▽

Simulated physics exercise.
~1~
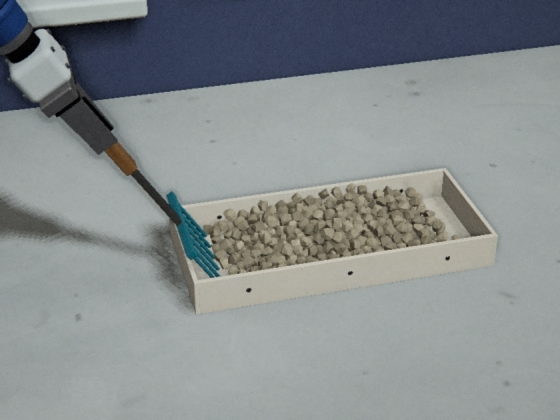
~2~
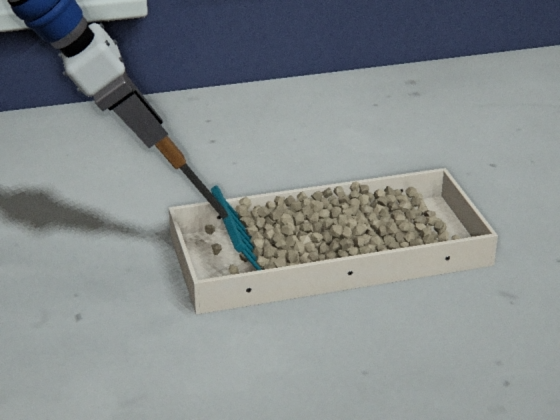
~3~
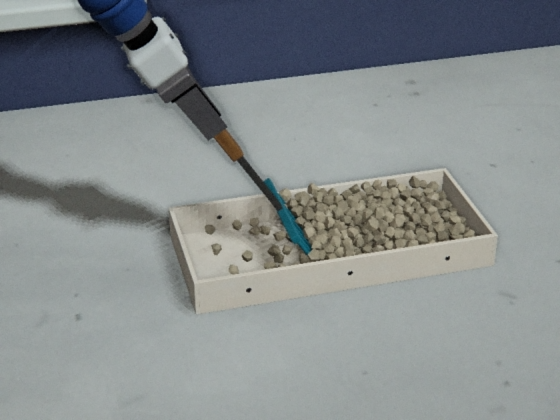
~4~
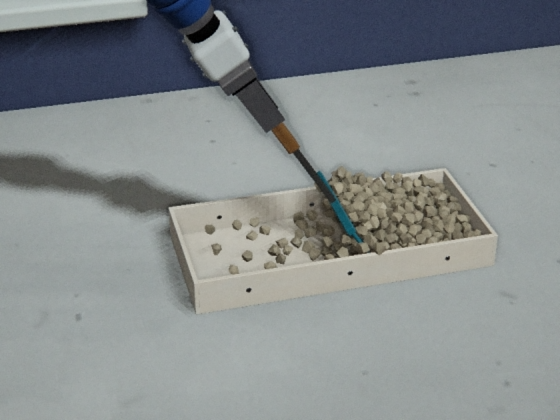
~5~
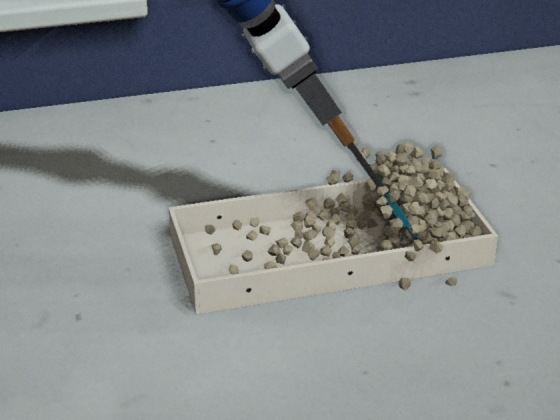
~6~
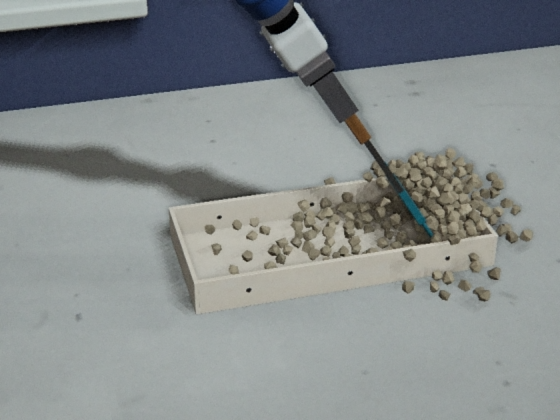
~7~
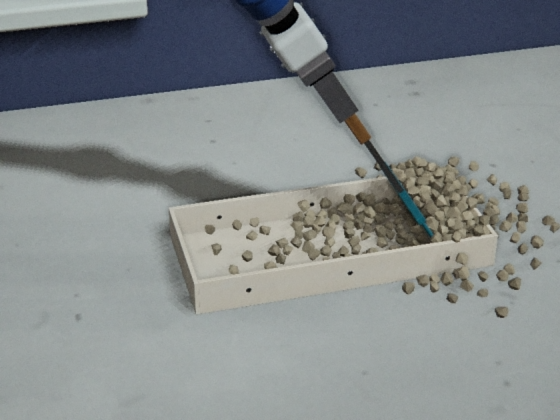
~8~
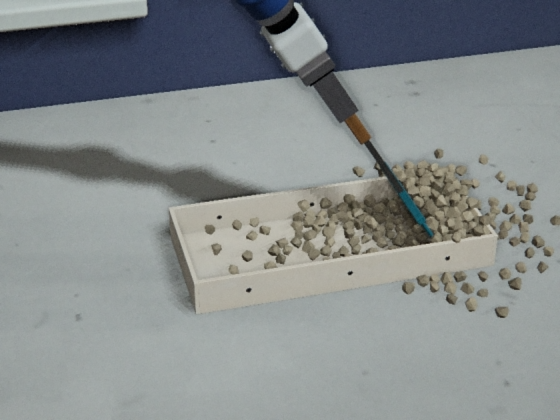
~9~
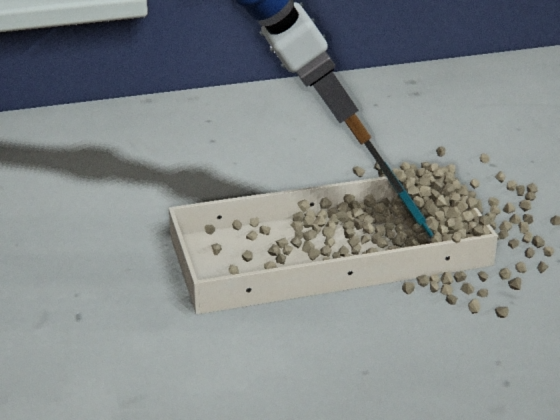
The footage shows a robot arm dragging a teal fork rightward through a shallow, pale tray of small grey-brown pebbles, piling them at the right end until some spill over the edges. The fork stops near that end, with pebbles scattered on the table and most still in the tray.
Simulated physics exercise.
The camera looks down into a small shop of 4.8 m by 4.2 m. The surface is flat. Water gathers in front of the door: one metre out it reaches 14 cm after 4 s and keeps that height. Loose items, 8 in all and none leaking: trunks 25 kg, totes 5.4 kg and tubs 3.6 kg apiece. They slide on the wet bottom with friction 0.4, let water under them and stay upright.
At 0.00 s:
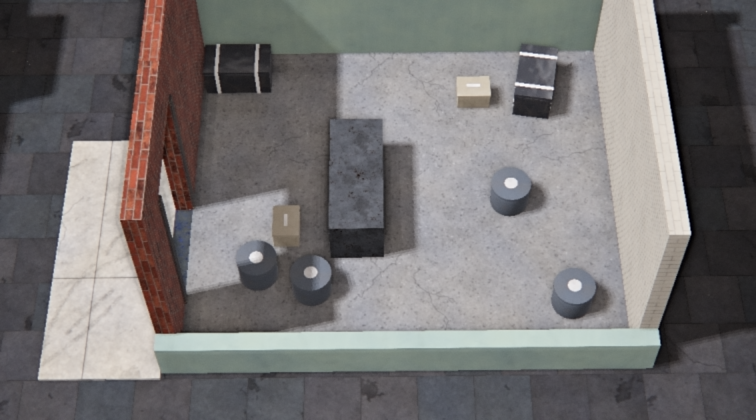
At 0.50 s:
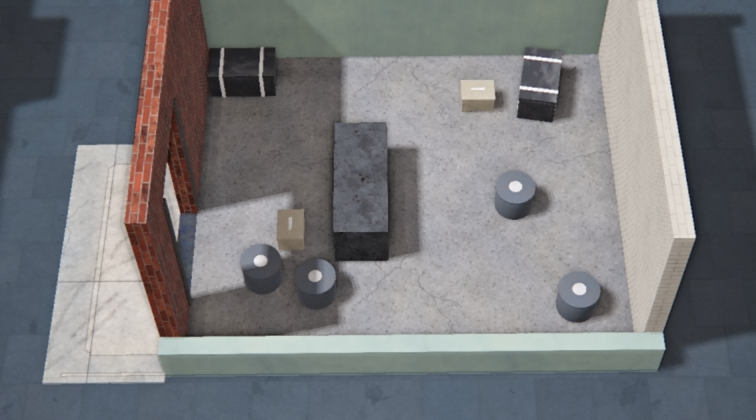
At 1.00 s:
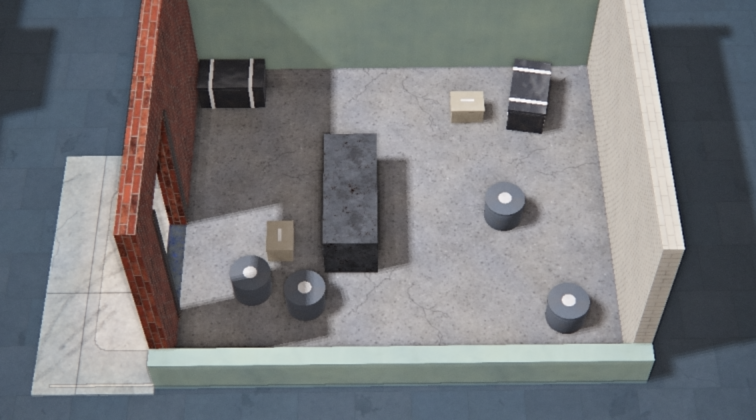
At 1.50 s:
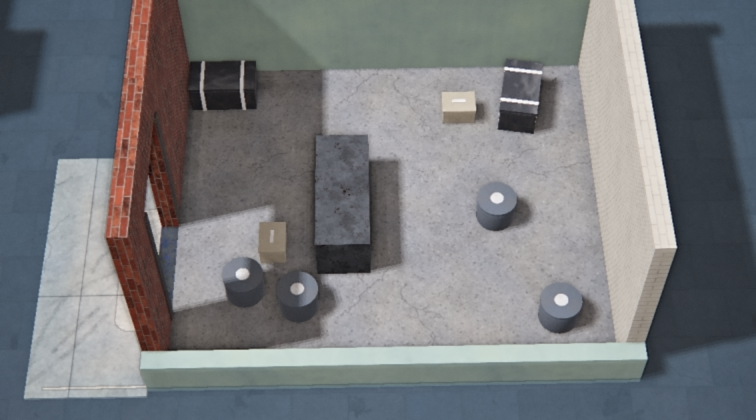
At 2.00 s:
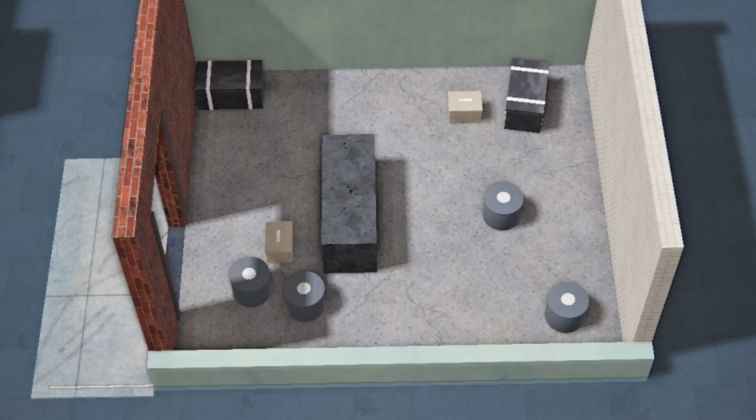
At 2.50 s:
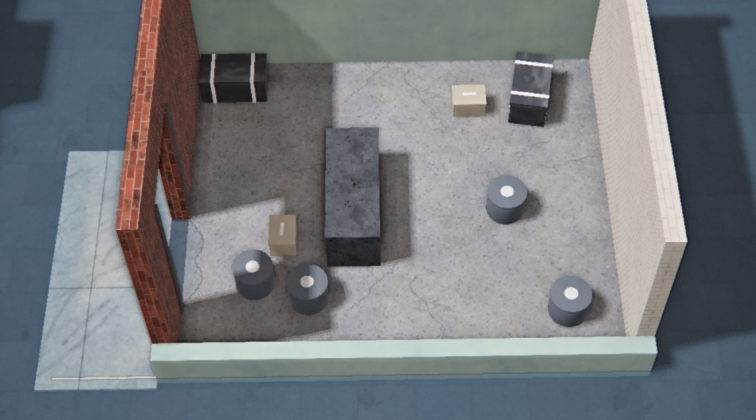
A small open-topped shop with a brick wall on the left, a pale wall on the right and a green back wall is seen from high above. Four grey tubs, two small tan boxes and dark trunks, two with white bands, sit around a long black block on the grey floor. The view drifts slightly back and forth while the objects stay still and a faint wet patch appears inside the doorway.
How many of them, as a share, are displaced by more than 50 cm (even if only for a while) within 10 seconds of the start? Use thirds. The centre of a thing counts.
It is one to two thirds.
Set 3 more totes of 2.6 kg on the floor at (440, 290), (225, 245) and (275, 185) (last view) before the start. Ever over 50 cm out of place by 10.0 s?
In turn: Past it, past it, over.
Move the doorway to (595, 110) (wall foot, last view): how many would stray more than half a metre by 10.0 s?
In that case 3 of them.
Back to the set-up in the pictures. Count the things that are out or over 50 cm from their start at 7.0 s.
I count 3.
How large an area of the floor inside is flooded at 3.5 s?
Some 1.0 m2.
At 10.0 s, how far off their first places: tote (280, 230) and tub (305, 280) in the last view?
In turn: 200 cm, 300 cm.
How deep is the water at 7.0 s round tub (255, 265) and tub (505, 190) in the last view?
Roughly 6 and 0 cm.
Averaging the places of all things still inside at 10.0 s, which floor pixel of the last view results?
Near (471, 176).
After 3.5 s 0 of 8 are over 50 cm from their spots; 0 afloat.
After 4.5 s 0 of 8 are over 50 cm from their spots; 1 afloat.
After 7.0 s 3 of 8 are over 50 cm from their spots; 3 afloat.
After 10.0 s 4 of 8 are over 50 cm from their spots, and 4 have been at some point; 3 afloat.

△

WHAT IS REQUIRED —
Give all the entries again exactly, dropping each picture.

WRITTEN RESPONSE —
Simulated physics exercise.
~1~
~2~
~3~
~4~
~5~
~6~
~7~
~8~
~9~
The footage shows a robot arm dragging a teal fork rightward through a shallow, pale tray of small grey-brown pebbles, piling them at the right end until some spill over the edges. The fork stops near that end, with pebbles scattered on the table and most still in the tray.
Simulated physics exercise.
The camera looks down into a small shop of 4.8 m by 4.2 m. The surface is flat. Water gathers in front of the door: one metre out it reaches 14 cm after 4 s and keeps that height. Loose items, 8 in all and none leaking: trunks 25 kg, totes 5.4 kg and tubs 3.6 kg apiece. They slide on the wet bottom with friction 0.4, let water under them and stay upright.
At 0.00 s:
At 0.50 s:
At 1.00 s:
At 1.50 s:
At 2.00 s:
At 2.50 s:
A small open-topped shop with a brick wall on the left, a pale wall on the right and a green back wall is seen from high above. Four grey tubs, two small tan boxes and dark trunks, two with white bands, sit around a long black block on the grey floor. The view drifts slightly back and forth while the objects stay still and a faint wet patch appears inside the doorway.
How many of them, as a share, are displaced by more than 50 cm (even if only for a while) within 10 seconds of the start? Use thirds. The centre of a thing counts.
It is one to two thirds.
Set 3 more totes of 2.6 kg on the floor at (440, 290), (225, 245) and (275, 185) (last view) before the start. Ever over 50 cm out of place by 10.0 s?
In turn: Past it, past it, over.
Move the doorway to (595, 110) (wall foot, last view): how many would stray more than half a metre by 10.0 s?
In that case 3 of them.
Back to the set-up in the pictures. Count the things that are out or over 50 cm from their start at 7.0 s.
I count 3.
How large an area of the floor inside is flooded at 3.5 s?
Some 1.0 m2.
At 10.0 s, how far off their first places: tote (280, 230) and tub (305, 280) in the last view?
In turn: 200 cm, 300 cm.
How deep is the water at 7.0 s round tub (255, 265) and tub (505, 190) in the last view?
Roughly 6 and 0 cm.
Averaging the places of all things still inside at 10.0 s, which floor pixel of the last view results?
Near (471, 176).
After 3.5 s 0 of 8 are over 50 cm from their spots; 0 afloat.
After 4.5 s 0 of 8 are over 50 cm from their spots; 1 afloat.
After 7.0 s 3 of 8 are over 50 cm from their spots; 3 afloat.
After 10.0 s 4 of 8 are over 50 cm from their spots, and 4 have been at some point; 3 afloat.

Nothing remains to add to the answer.